### PROBLEM STATEMENT
Take the line that contains "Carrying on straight" as the first line and the last line of the material below as the final one; reproduce exactly the lines between, inclusive.

# Start of SOURCE DATA

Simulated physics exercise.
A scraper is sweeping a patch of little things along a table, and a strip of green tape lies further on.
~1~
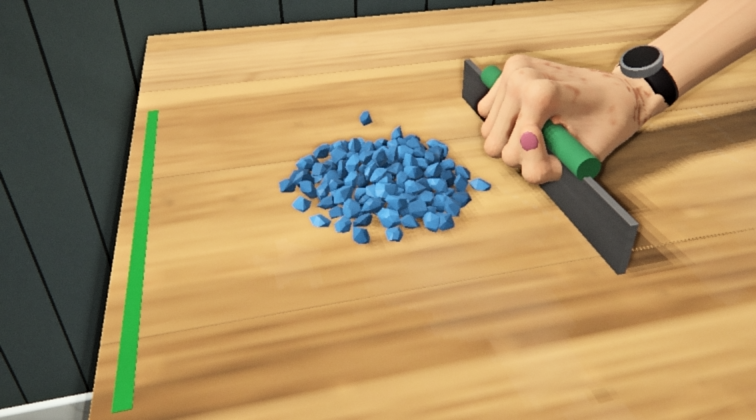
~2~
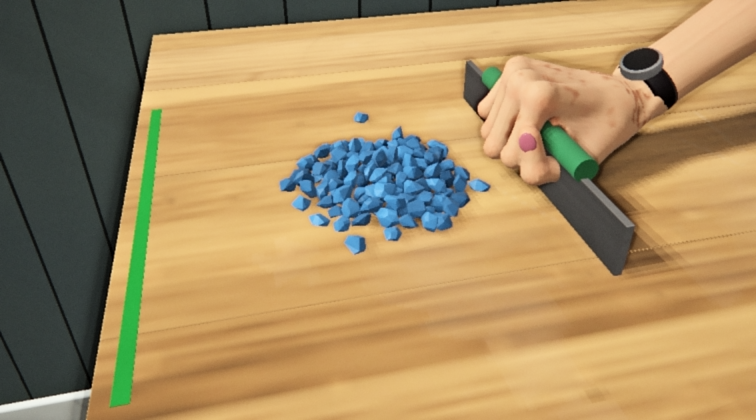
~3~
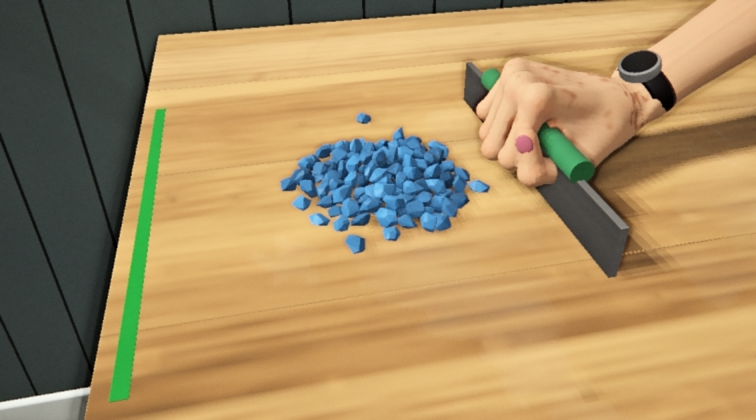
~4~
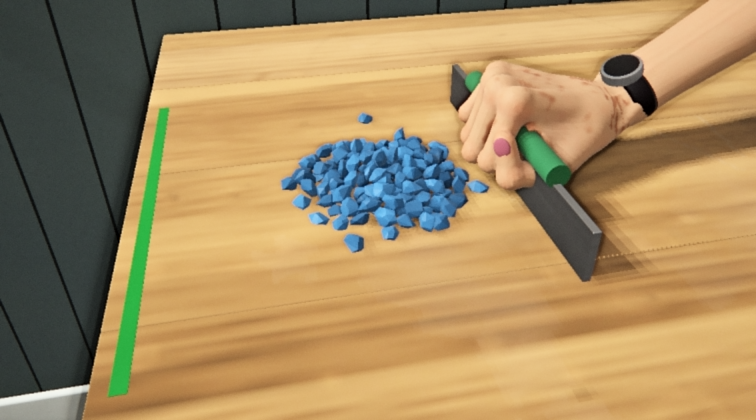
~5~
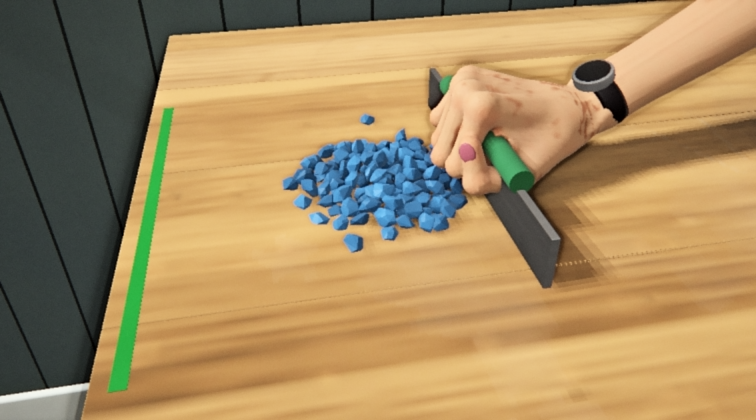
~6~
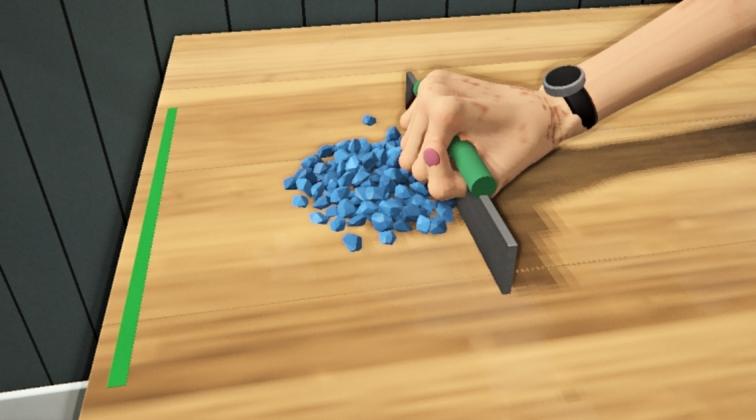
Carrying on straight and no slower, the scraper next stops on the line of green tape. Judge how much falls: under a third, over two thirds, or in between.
Over two thirds.
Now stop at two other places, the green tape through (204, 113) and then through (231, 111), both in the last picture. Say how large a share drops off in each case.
It would come to 60 percent in the first case and 30 percent in the second.
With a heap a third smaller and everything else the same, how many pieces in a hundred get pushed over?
100 per cent or so.
Just after the last frame, scraper still moving, near (291, 153); heap all on the table, its front near (169, 208).
A moment on, scraper stopped at the green tape; heap the larger part over the edge.
Further on, scraper stopped at the green tape; heap almost all over the edge.
When it is over, scraper stopped at the green tape; heap almost all over the edge.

# End of SOURCE DATA

### RESULT OF THE EXERCISE
Carrying on straight and no slower, the scraper next stops on the line of green tape. Judge how much falls: under a third, over two thirds, or in between.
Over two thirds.
Now stop at two other places, the green tape through (204, 113) and then through (231, 111), both in the last picture. Say how large a share drops off in each case.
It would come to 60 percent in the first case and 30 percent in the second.
With a heap a third smaller and everything else the same, how many pieces in a hundred get pushed over?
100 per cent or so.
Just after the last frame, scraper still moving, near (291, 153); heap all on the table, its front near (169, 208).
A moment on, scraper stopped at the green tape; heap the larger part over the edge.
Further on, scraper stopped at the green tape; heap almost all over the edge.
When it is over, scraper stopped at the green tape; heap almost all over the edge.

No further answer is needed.